— start DATA SEGMENT —

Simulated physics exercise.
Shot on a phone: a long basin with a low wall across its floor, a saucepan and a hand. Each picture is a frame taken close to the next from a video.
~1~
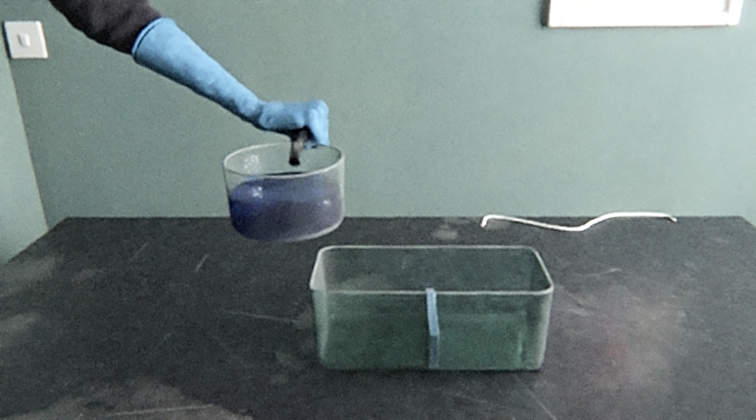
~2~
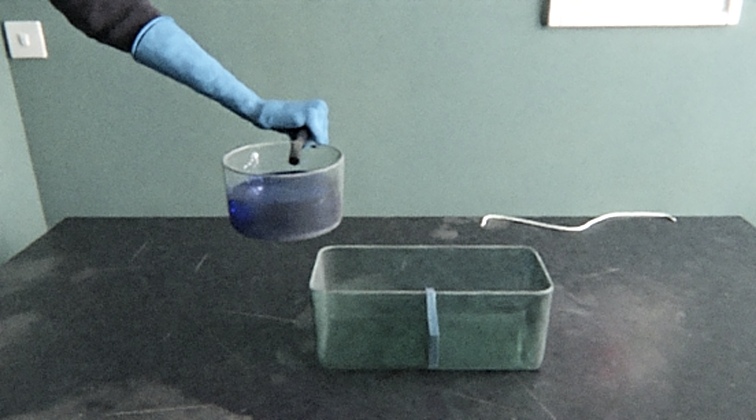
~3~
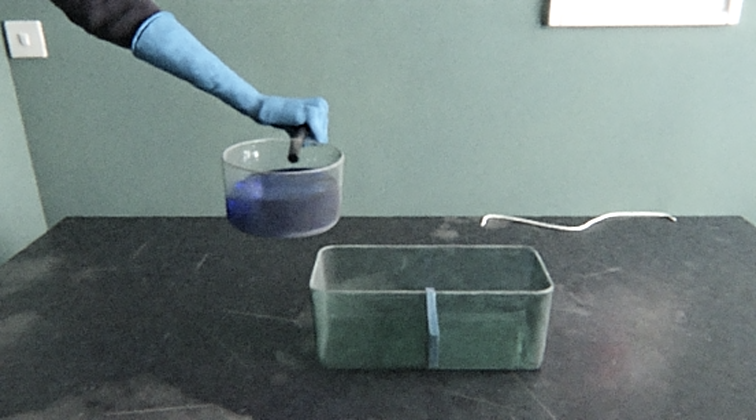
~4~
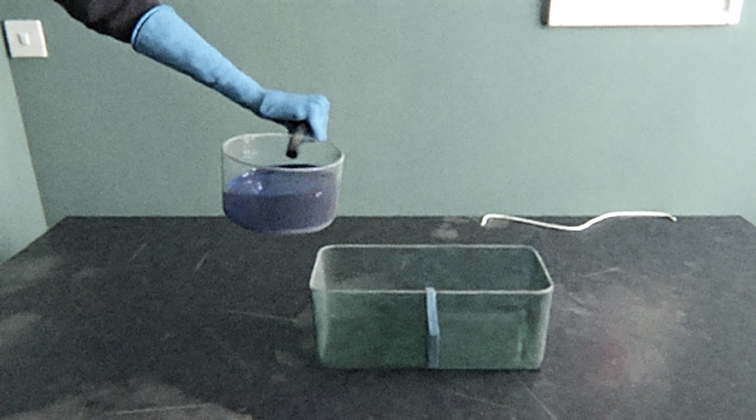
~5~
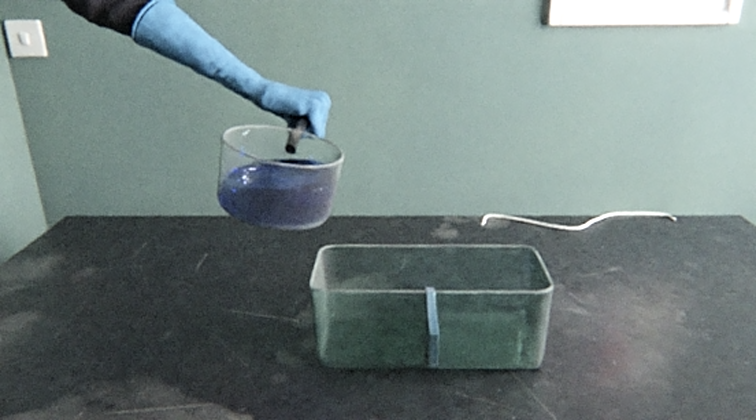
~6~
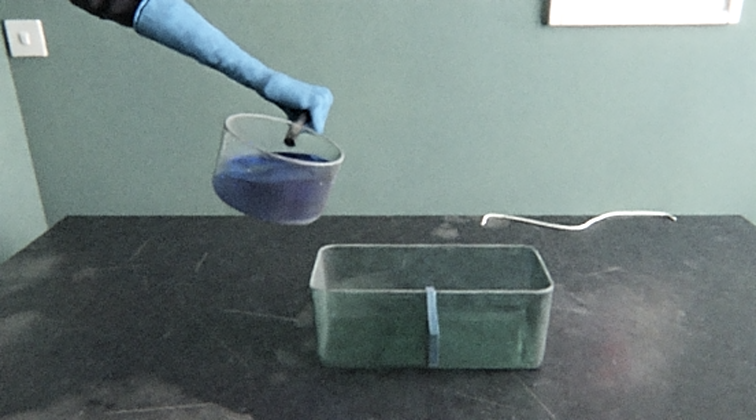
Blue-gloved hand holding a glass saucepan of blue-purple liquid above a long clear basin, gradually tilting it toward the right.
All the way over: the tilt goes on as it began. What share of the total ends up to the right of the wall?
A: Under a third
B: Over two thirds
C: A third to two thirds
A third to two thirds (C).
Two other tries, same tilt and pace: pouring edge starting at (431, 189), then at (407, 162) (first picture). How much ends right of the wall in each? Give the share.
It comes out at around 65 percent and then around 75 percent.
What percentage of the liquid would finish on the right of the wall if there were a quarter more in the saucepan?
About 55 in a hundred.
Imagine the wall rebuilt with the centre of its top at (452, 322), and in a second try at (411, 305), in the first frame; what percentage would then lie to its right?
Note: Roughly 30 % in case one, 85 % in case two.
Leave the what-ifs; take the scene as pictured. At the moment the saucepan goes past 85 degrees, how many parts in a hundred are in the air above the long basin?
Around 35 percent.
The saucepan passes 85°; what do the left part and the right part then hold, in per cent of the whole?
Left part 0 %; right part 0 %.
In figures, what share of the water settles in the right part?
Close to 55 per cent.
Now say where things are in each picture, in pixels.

— end DATA SEGMENT —

WRITTEN PROBLEM
Starting at the line that contains "C: A third to two thirds", print every line through the end of the listing, word for word. Leave out all the rest.

CORRECT RESPONSE
C: A third to two thirds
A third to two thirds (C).
Two other tries, same tilt and pace: pouring edge starting at (431, 189), then at (407, 162) (first picture). How much ends right of the wall in each? Give the share.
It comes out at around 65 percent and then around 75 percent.
What percentage of the liquid would finish on the right of the wall if there were a quarter more in the saucepan?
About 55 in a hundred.
Imagine the wall rebuilt with the centre of its top at (452, 322), and in a second try at (411, 305), in the first frame; what percentage would then lie to its right?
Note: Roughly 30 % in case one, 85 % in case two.
Leave the what-ifs; take the scene as pictured. At the moment the saucepan goes past 85 degrees, how many parts in a hundred are in the air above the long basin?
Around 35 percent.
The saucepan passes 85°; what do the left part and the right part then hold, in per cent of the whole?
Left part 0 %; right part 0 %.
In figures, what share of the water settles in the right part?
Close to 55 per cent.
Now say where things are in each picture, in pixels.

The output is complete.